• **PROVIDED DATA**:
-.-.-

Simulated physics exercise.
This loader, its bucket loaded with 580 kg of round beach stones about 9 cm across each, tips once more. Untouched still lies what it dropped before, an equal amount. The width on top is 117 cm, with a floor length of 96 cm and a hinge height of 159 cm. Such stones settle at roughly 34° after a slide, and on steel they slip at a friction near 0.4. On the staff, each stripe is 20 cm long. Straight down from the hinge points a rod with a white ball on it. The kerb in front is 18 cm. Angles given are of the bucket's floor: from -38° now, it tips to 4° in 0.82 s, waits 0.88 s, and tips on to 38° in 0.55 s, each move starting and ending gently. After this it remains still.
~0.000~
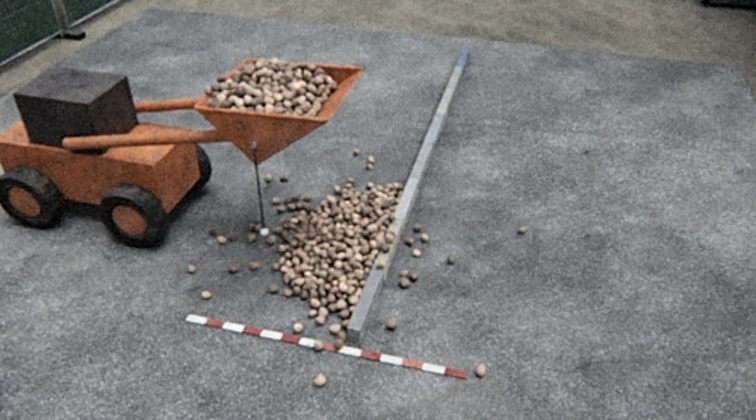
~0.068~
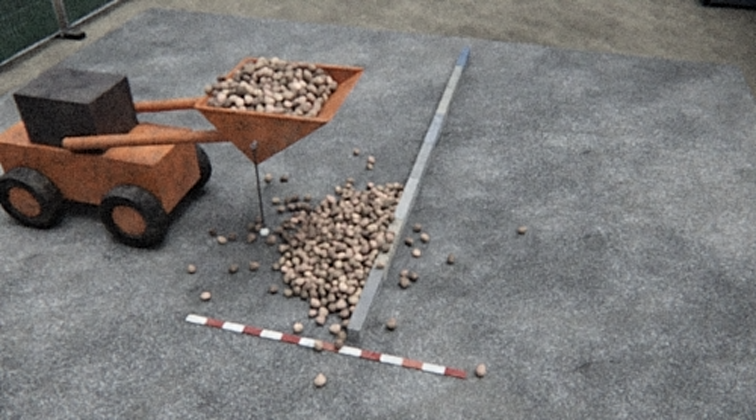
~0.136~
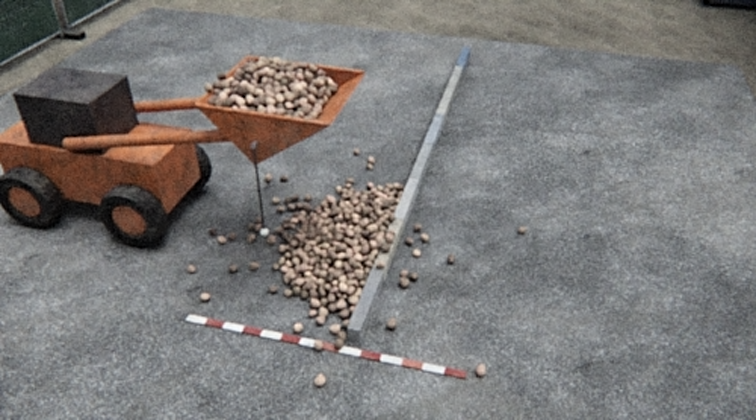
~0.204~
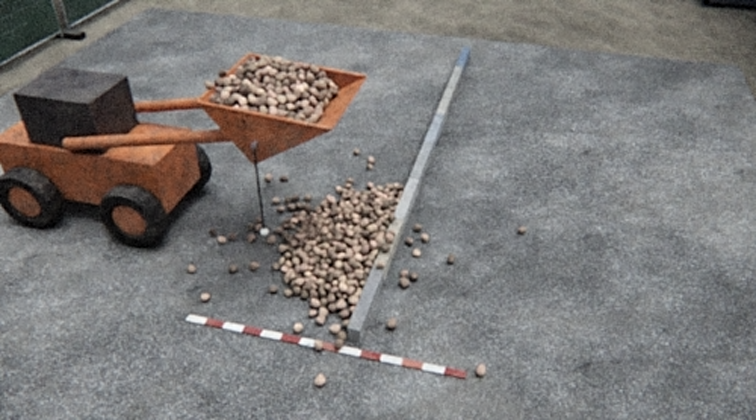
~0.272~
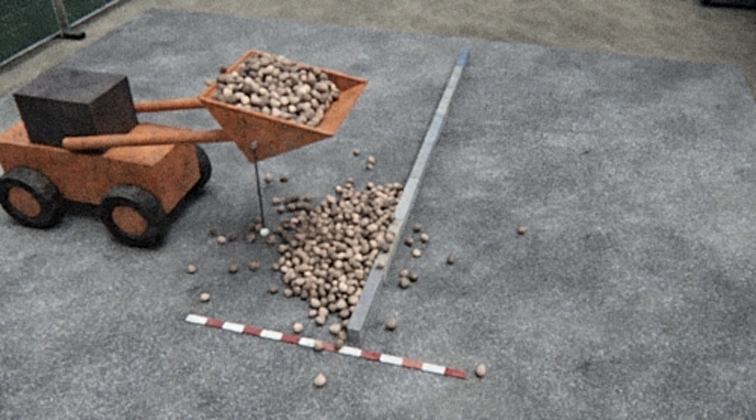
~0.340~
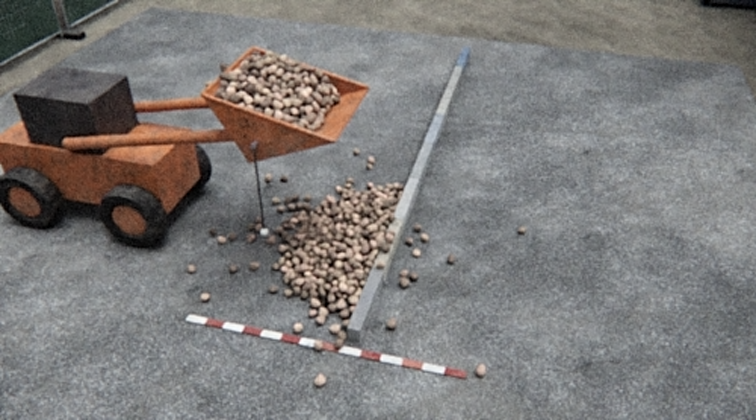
An orange loader with black wheels and a dark block on its back stands at the left of a grey, rough-surfaced yard, seen from above by a still camera. Its raised bucket is full of round brownish stones, above a hanging rod with a white ball, while more stones lie heaped against a long grey kerb behind a red-and-white staff. The bucket slowly tilts, its right-hand lip lowering slightly as its stones shift a little, and the heap on the ground stays still.
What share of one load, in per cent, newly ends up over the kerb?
52 %.
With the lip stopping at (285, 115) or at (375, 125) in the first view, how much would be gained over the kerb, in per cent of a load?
Some 5 percent first and 95 percent second.
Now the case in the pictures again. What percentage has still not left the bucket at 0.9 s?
Around 100 in a hundred.
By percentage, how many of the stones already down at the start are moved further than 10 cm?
About 5 %.
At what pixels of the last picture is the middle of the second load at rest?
The middle lies near (399, 246) in the last picture.
After 0.6 s the floor is at -2°; in per cent of one load, 100 in the bucket, 99 on this side of the kerb, 2 over the kerb; the foremost stones are at (439, 276).
After 0.9 s the floor is at 4°; in per cent of one load, 99 in the bucket, 99 on this side of the kerb, 2 over the kerb; the foremost stones are at (439, 276).
After 2.7 s the floor is at 38°; in per cent of one load, 11 in the bucket, 168 on this side of the kerb, 22 over the kerb; the foremost stones are at (500, 264).
After 5.5 s the floor is at 38°; in per cent of one load, 0 in the bucket, 147 on this side of the kerb, 54 over the kerb; the foremost stones are at (533, 266). Net gain over the kerb, 52.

-.-.-

• **SHORT EXERCISE**: Write out each line again precisely as it appears, skipping every picture.

• **RESULT**:
Simulated physics exercise.
This loader, its bucket loaded with 580 kg of round beach stones about 9 cm across each, tips once more. Untouched still lies what it dropped before, an equal amount. The width on top is 117 cm, with a floor length of 96 cm and a hinge height of 159 cm. Such stones settle at roughly 34° after a slide, and on steel they slip at a friction near 0.4. On the staff, each stripe is 20 cm long. Straight down from the hinge points a rod with a white ball on it. The kerb in front is 18 cm. Angles given are of the bucket's floor: from -38° now, it tips to 4° in 0.82 s, waits 0.88 s, and tips on to 38° in 0.55 s, each move starting and ending gently. After this it remains still.
~0.000~
~0.068~
~0.136~
~0.204~
~0.272~
~0.340~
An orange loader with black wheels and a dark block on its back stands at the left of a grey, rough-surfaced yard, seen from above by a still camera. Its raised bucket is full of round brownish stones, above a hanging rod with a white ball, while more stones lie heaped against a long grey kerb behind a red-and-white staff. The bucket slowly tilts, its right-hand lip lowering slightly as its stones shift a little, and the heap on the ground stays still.
What share of one load, in per cent, newly ends up over the kerb?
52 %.
With the lip stopping at (285, 115) or at (375, 125) in the first view, how much would be gained over the kerb, in per cent of a load?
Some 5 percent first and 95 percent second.
Now the case in the pictures again. What percentage has still not left the bucket at 0.9 s?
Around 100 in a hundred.
By percentage, how many of the stones already down at the start are moved further than 10 cm?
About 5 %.
At what pixels of the last picture is the middle of the second load at rest?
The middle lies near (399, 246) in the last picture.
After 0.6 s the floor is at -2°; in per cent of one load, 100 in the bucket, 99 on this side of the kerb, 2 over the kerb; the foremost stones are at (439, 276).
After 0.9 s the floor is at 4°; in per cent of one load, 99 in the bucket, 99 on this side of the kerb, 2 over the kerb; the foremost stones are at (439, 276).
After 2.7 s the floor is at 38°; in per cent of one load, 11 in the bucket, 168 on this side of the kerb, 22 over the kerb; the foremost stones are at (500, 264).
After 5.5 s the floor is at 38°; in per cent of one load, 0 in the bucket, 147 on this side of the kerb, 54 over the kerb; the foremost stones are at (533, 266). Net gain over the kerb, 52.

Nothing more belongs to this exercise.